▶ **Task description**:
Examine the entries below, count the lines holding the string "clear", and respond with the number only.

#### Record set

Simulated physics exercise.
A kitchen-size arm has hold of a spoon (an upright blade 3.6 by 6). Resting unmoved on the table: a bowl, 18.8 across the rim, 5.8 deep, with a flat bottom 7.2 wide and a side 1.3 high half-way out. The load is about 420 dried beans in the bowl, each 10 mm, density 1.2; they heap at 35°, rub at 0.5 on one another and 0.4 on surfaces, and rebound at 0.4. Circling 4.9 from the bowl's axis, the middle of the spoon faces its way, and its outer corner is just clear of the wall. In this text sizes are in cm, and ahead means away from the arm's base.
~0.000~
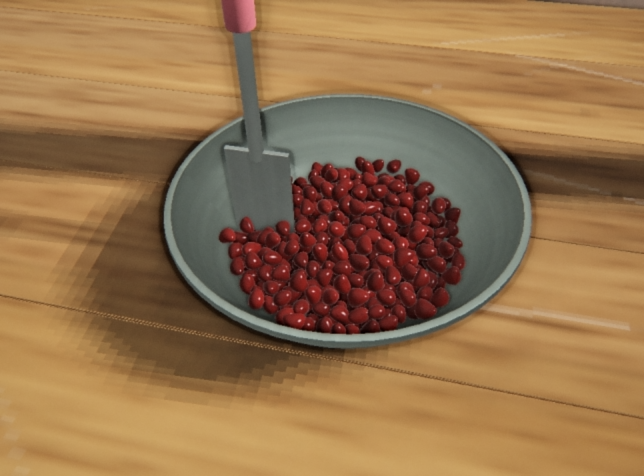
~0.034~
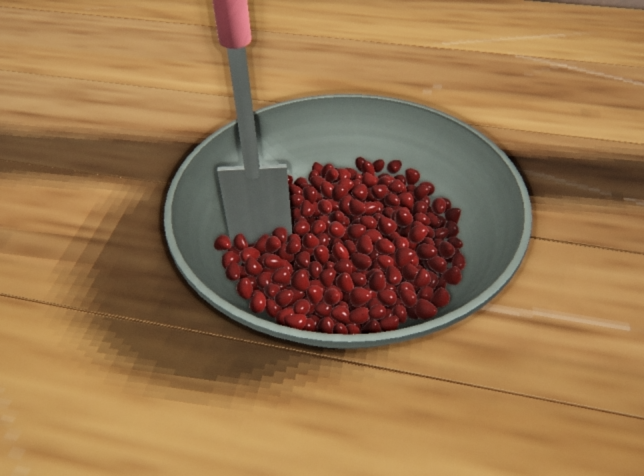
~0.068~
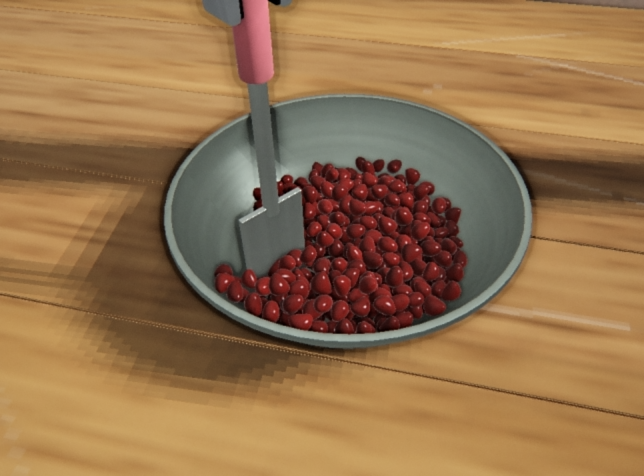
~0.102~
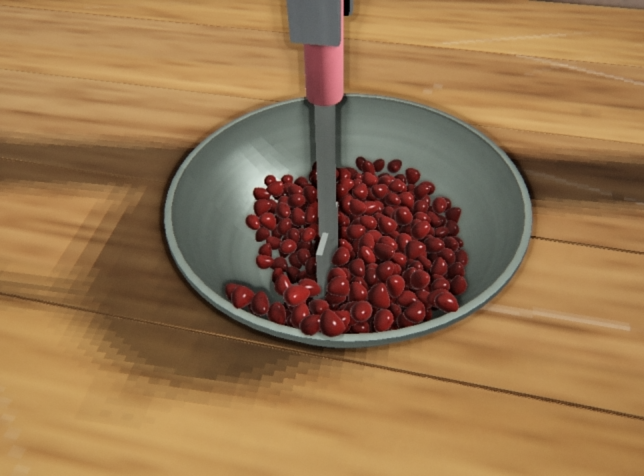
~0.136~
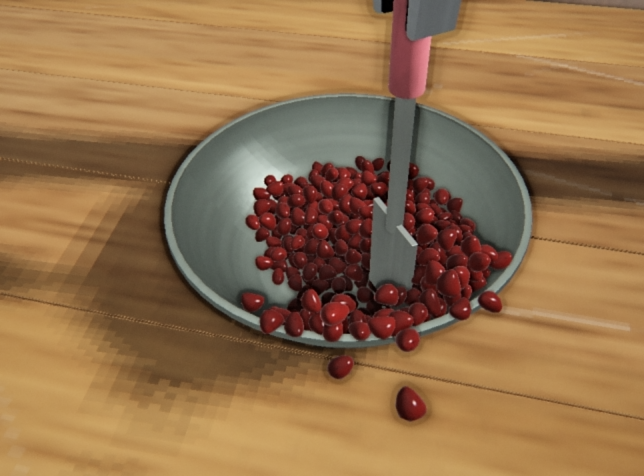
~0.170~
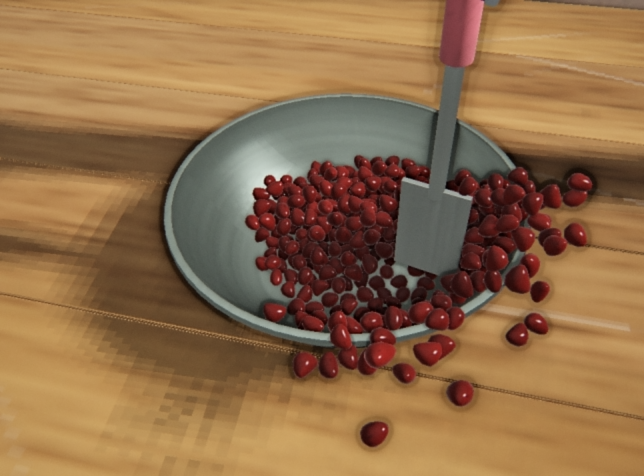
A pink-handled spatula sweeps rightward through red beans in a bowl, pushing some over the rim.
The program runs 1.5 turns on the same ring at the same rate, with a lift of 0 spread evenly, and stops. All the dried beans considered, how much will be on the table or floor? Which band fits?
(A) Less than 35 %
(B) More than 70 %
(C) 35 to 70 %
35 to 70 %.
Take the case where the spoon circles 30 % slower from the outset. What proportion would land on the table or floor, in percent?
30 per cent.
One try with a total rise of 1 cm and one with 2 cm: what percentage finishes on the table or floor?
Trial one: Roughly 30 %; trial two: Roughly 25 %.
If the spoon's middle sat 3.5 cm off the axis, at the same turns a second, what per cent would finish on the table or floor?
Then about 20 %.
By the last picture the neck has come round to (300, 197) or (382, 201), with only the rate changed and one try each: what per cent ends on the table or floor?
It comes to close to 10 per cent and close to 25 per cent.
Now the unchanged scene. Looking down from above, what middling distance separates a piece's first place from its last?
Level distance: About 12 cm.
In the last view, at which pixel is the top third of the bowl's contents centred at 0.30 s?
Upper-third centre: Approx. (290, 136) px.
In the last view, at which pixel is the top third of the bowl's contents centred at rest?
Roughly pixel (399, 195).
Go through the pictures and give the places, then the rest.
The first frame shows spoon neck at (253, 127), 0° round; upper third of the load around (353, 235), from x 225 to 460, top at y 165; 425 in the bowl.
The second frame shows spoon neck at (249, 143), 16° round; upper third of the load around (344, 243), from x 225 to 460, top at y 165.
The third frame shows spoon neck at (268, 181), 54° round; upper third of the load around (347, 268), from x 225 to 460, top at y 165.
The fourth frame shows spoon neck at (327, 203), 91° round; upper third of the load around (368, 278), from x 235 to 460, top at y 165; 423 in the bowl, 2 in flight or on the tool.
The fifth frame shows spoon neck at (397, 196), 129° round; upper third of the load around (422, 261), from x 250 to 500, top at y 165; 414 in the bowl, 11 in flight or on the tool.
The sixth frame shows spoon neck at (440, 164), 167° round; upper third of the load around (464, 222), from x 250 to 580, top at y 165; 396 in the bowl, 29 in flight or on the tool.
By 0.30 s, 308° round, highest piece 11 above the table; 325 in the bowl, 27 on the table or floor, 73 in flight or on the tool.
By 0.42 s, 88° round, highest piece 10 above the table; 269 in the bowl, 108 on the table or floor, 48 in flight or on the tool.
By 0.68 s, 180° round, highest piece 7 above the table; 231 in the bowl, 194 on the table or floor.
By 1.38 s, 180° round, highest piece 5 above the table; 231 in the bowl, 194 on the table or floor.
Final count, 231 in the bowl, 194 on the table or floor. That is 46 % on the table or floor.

########
#### Record set

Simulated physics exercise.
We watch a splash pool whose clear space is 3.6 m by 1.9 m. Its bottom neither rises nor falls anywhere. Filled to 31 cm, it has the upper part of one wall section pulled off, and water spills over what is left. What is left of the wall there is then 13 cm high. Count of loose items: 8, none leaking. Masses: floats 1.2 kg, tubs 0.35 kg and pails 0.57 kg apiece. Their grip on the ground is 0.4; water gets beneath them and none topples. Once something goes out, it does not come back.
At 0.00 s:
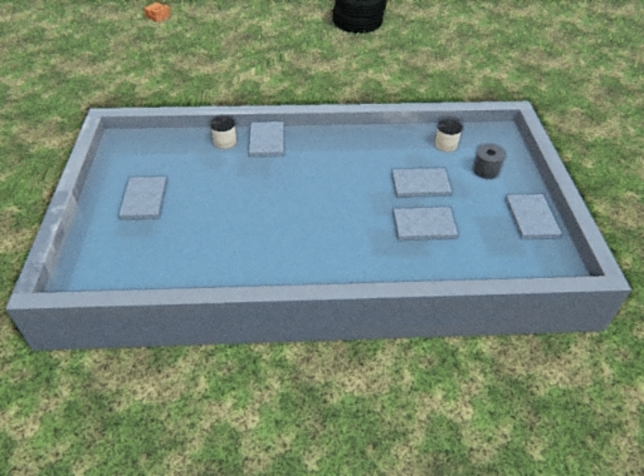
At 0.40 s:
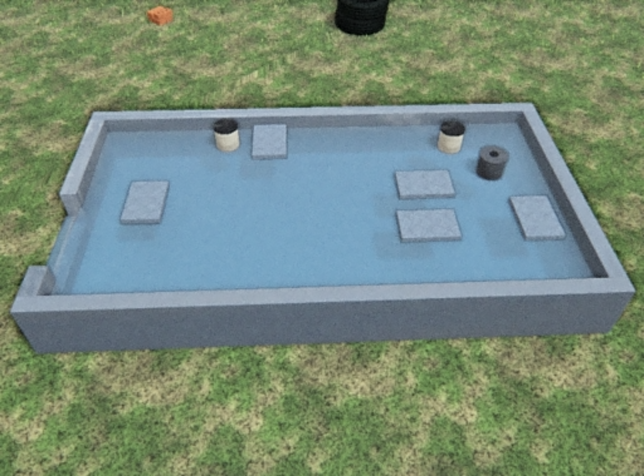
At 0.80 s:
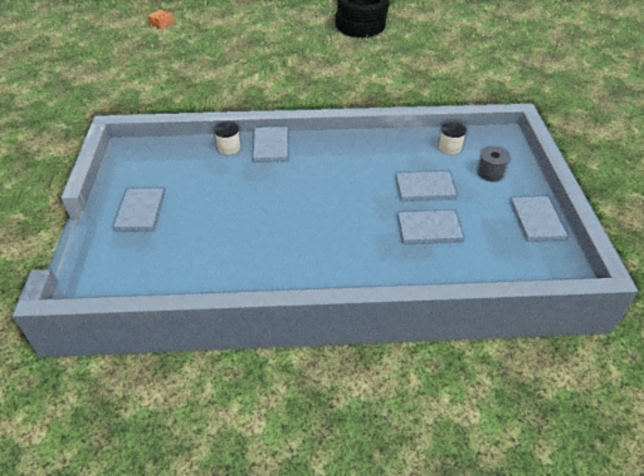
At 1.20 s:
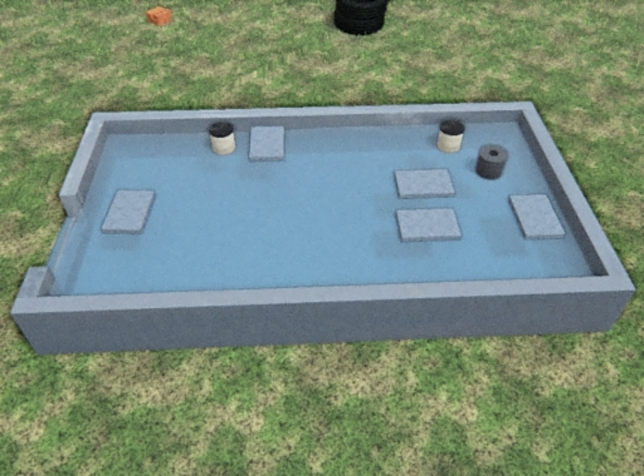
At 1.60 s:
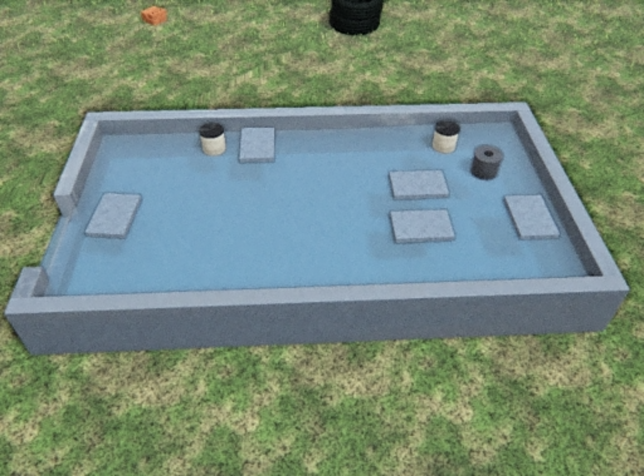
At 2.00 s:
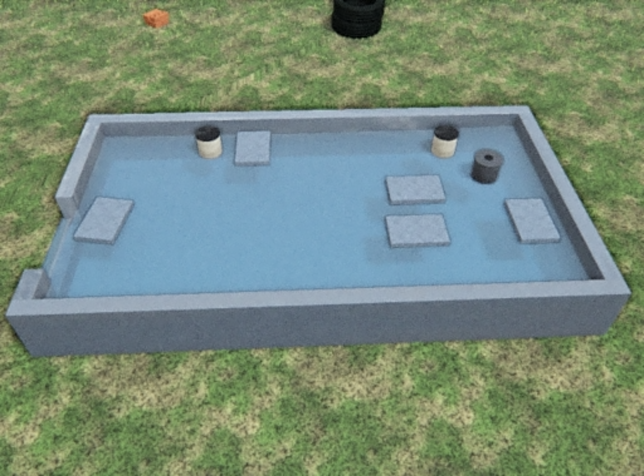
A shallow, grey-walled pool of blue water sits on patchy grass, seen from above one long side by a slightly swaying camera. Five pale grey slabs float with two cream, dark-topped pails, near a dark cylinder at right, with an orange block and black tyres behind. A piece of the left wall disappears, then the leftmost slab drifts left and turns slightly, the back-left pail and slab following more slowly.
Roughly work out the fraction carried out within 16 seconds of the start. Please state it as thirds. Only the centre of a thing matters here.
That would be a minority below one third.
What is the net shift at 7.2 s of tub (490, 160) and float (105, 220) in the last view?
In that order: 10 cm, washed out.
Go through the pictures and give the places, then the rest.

########

▶ **Result for this task**:
2